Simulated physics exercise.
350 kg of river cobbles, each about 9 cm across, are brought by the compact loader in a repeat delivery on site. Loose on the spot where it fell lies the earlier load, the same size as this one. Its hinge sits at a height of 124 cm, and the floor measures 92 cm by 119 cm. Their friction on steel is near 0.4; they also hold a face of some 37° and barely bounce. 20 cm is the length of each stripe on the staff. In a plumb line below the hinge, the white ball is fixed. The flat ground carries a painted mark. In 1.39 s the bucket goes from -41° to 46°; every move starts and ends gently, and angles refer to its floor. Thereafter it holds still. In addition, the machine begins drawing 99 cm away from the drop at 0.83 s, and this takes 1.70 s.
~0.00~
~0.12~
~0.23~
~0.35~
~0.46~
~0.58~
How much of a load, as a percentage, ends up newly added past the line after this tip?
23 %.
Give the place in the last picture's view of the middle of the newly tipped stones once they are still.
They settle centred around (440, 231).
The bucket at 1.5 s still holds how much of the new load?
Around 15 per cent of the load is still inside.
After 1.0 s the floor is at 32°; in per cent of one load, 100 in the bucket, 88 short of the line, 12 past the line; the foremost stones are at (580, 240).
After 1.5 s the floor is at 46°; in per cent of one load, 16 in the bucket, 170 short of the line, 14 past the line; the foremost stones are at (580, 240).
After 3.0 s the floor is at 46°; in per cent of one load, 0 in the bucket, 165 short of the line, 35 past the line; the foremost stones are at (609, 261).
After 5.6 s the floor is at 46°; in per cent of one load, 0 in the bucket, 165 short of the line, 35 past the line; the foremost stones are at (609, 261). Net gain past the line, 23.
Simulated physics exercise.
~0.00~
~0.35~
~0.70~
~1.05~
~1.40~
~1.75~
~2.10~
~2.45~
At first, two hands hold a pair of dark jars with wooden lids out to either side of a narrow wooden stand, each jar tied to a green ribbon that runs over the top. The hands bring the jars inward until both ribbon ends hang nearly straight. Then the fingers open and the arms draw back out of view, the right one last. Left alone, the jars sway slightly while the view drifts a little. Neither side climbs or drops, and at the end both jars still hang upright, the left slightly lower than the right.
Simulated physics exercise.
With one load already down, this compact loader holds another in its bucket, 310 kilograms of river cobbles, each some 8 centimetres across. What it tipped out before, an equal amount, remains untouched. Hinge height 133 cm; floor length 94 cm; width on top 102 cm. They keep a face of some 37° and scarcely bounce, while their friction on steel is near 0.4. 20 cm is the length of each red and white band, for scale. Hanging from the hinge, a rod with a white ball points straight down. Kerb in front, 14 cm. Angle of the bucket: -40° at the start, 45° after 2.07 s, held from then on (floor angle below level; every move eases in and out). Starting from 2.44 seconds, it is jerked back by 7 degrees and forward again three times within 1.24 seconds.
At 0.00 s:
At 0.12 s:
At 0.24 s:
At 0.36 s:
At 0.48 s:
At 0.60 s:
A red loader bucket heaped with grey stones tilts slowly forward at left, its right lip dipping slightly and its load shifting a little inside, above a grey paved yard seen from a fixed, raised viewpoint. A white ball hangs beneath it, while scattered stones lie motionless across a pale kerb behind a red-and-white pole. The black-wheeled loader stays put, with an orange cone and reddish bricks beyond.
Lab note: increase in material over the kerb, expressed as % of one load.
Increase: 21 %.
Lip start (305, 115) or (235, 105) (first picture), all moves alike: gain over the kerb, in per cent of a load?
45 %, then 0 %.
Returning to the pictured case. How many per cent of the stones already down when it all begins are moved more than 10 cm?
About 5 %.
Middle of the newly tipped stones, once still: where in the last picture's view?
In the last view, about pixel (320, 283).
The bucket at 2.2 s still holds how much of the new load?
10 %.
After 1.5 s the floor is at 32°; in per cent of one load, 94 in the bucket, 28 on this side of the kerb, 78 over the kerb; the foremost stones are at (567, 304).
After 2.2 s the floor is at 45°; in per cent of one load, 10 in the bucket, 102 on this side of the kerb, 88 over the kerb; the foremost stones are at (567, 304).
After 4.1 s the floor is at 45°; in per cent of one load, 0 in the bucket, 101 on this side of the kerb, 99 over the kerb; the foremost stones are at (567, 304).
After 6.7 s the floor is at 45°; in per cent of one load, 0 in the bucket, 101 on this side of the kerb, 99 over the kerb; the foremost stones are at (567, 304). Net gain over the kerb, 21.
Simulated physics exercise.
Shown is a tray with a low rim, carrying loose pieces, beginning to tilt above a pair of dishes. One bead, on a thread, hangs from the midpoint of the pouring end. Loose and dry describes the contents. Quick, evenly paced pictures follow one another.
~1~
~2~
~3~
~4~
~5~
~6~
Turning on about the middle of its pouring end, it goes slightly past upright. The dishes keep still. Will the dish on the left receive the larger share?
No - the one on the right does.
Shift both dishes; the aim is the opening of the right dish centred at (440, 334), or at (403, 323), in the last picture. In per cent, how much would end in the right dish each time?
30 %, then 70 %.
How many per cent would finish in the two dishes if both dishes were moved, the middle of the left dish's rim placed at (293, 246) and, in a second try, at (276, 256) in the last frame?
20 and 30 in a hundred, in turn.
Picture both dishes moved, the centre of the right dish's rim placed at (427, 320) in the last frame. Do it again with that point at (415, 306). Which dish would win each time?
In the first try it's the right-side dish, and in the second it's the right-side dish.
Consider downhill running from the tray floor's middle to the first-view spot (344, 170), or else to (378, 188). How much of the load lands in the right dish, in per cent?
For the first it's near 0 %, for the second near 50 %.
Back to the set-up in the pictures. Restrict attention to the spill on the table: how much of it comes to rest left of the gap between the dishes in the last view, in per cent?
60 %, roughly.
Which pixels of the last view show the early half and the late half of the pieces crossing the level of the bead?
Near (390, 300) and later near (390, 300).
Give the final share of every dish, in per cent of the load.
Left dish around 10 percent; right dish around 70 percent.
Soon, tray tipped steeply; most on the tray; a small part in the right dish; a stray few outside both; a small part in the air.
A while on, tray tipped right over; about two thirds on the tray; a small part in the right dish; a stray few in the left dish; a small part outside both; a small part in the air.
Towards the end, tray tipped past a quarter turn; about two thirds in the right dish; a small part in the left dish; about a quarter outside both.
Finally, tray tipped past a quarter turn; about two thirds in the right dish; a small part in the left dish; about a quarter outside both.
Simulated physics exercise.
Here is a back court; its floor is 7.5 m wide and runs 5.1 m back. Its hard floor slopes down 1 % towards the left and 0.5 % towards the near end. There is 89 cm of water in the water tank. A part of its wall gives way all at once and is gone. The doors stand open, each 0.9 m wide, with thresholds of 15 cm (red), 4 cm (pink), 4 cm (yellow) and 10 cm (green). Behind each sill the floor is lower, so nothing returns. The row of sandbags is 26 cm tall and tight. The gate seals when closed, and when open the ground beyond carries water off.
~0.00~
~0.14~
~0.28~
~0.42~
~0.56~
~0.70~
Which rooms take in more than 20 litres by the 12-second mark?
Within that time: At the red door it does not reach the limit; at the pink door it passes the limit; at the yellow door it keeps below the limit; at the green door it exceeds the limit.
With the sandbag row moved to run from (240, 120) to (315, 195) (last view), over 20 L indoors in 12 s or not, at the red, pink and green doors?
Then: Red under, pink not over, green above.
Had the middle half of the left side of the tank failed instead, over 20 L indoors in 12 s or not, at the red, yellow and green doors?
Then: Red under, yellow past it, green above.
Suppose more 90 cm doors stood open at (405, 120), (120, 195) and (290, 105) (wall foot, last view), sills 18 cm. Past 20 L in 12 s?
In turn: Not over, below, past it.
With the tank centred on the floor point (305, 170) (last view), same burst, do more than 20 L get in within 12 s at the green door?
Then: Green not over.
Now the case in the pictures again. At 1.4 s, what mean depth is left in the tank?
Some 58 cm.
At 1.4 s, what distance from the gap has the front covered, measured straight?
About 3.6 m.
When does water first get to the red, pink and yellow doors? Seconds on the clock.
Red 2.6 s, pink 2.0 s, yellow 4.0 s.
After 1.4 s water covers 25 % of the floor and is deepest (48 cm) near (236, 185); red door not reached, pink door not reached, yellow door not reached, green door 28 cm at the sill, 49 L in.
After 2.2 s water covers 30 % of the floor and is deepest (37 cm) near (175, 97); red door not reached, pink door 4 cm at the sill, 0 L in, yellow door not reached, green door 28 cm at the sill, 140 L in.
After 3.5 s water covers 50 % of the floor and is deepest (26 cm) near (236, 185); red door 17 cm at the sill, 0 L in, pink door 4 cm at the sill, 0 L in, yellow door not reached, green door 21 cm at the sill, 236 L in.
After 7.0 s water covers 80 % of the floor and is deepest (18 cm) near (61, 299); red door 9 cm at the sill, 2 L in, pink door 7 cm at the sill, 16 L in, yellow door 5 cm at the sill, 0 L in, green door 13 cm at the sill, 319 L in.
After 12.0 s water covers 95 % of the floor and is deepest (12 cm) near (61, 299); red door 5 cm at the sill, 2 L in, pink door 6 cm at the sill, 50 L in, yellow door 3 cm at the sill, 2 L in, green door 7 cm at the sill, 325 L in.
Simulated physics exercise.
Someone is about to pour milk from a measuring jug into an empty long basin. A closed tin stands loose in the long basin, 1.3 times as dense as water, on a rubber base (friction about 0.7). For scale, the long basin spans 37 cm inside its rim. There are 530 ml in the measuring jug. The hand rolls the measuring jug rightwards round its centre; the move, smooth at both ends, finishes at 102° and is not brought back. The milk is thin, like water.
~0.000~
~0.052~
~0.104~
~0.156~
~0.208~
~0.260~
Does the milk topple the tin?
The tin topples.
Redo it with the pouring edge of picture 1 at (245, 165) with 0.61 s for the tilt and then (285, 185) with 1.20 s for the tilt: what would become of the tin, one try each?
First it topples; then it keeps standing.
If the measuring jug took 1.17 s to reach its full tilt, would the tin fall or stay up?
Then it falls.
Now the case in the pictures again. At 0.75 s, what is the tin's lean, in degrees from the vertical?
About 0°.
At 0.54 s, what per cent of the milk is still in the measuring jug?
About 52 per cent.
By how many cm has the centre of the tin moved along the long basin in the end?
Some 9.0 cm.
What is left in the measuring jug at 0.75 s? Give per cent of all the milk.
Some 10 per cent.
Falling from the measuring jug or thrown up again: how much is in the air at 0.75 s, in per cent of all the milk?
------------------------------------------------------------------------
• Prompt:
For each line in the data above that contains the string "another", extract the line.

• Final result:
With one load already down, this compact loader holds another in its bucket, 310 kilograms of river cobbles, each some 8 centimetres across. What it tipped out before, an equal amount, remains untouched. Hinge height 133 cm; floor length 94 cm; width on top 102 cm. They keep a face of some 37° and scarcely bounce, while their friction on steel is near 0.4. 20 cm is the length of each red and white band, for scale. Hanging from the hinge, a rod with a white ball points straight down. Kerb in front, 14 cm. Angle of the bucket: -40° at the start, 45° after 2.07 s, held from then on (floor angle below level; every move eases in and out). Starting from 2.44 seconds, it is jerked back by 7 degrees and forward again three times within 1.24 seconds.
Shown is a tray with a low rim, carrying loose pieces, beginning to tilt above a pair of dishes. One bead, on a thread, hangs from the midpoint of the pouring end. Loose and dry describes the contents. Quick, evenly paced pictures follow one another.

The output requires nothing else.